_WRITTEN INSTRUCTION_. Leave the pictures out. Return all other data exactly.

begin

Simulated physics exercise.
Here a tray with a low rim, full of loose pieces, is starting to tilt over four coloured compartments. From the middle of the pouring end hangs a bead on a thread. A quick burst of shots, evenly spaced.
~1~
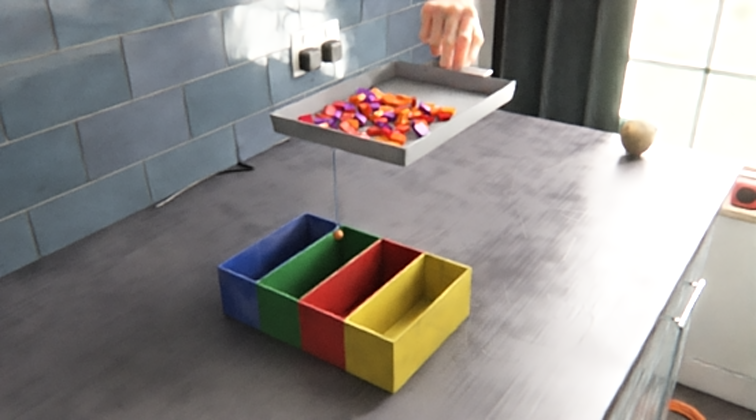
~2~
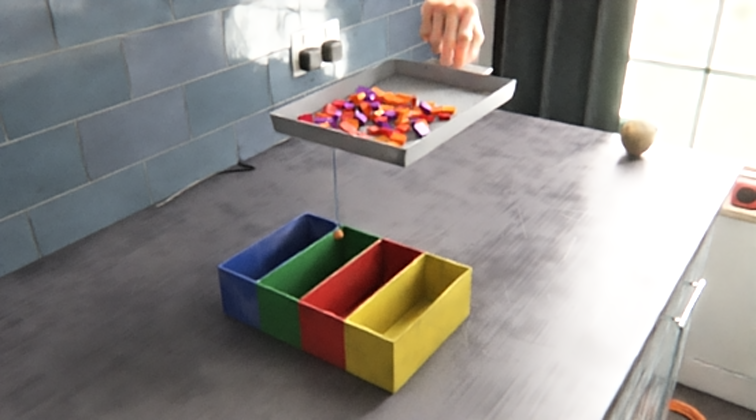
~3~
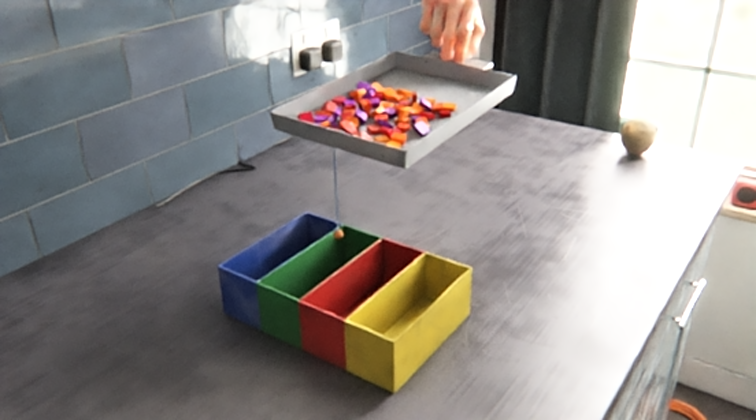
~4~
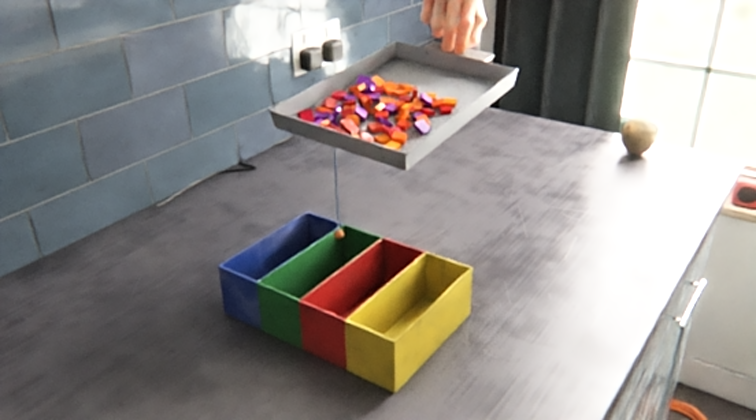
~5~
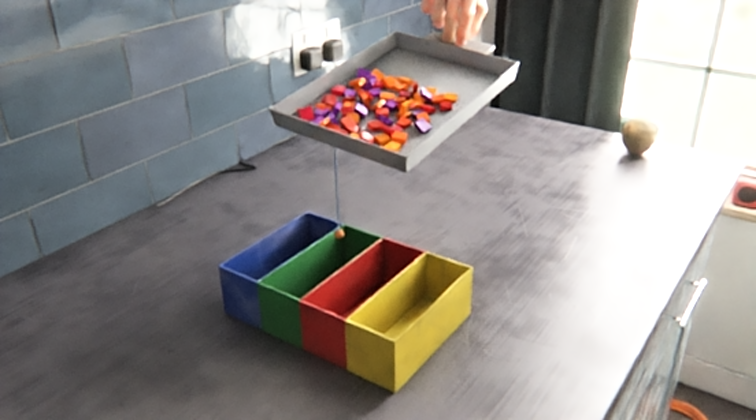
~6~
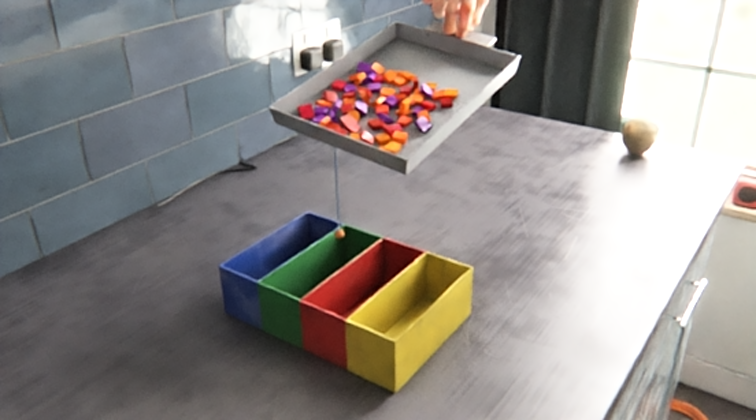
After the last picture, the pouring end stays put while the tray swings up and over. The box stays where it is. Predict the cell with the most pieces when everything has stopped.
I would say the red cell.
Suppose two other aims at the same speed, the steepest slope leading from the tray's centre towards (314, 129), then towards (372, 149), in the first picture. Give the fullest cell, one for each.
Case 1 - the cell in blue. Case 2 - that red cell.
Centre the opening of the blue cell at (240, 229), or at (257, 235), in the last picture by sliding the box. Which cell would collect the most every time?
First: The yellow cell. Second: The cell in yellow.
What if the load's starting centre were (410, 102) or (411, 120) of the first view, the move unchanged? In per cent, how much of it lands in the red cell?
60 per cent for the first try, 60 per cent for the second.
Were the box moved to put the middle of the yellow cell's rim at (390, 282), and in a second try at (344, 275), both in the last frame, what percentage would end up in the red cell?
20 % and 0 %.
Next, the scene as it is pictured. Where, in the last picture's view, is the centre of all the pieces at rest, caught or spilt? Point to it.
Resting centre, last frame: Roughly (384, 312).
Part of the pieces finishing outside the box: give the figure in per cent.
Call it some 0 percent of the pieces.
Just after the last frame, tray tipped steeply; every one on the tray.
A moment on, tray tipped right over; roughly half on the tray; roughly a quarter in the yellow cell; about a tenth in the red cell; about a tenth falling or outside the box.
Further on, tray tipped past a quarter turn; roughly two thirds in the red cell; roughly a third in the yellow cell; about a tenth in the green cell.
When it is over, tray tipped past a quarter turn; roughly two thirds in the red cell; roughly a third in the yellow cell; about a tenth in the green cell; not one in the blue cell.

end

_EXERCISE SOLUTION_.
Simulated physics exercise.
Here a tray with a low rim, full of loose pieces, is starting to tilt over four coloured compartments. From the middle of the pouring end hangs a bead on a thread. A quick burst of shots, evenly spaced.
~1~
~2~
~3~
~4~
~5~
~6~
After the last picture, the pouring end stays put while the tray swings up and over. The box stays where it is. Predict the cell with the most pieces when everything has stopped.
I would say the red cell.
Suppose two other aims at the same speed, the steepest slope leading from the tray's centre towards (314, 129), then towards (372, 149), in the first picture. Give the fullest cell, one for each.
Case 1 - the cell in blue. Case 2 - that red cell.
Centre the opening of the blue cell at (240, 229), or at (257, 235), in the last picture by sliding the box. Which cell would collect the most every time?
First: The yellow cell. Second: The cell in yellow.
What if the load's starting centre were (410, 102) or (411, 120) of the first view, the move unchanged? In per cent, how much of it lands in the red cell?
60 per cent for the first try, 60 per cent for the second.
Were the box moved to put the middle of the yellow cell's rim at (390, 282), and in a second try at (344, 275), both in the last frame, what percentage would end up in the red cell?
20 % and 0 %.
Next, the scene as it is pictured. Where, in the last picture's view, is the centre of all the pieces at rest, caught or spilt? Point to it.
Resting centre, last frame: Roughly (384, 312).
Part of the pieces finishing outside the box: give the figure in per cent.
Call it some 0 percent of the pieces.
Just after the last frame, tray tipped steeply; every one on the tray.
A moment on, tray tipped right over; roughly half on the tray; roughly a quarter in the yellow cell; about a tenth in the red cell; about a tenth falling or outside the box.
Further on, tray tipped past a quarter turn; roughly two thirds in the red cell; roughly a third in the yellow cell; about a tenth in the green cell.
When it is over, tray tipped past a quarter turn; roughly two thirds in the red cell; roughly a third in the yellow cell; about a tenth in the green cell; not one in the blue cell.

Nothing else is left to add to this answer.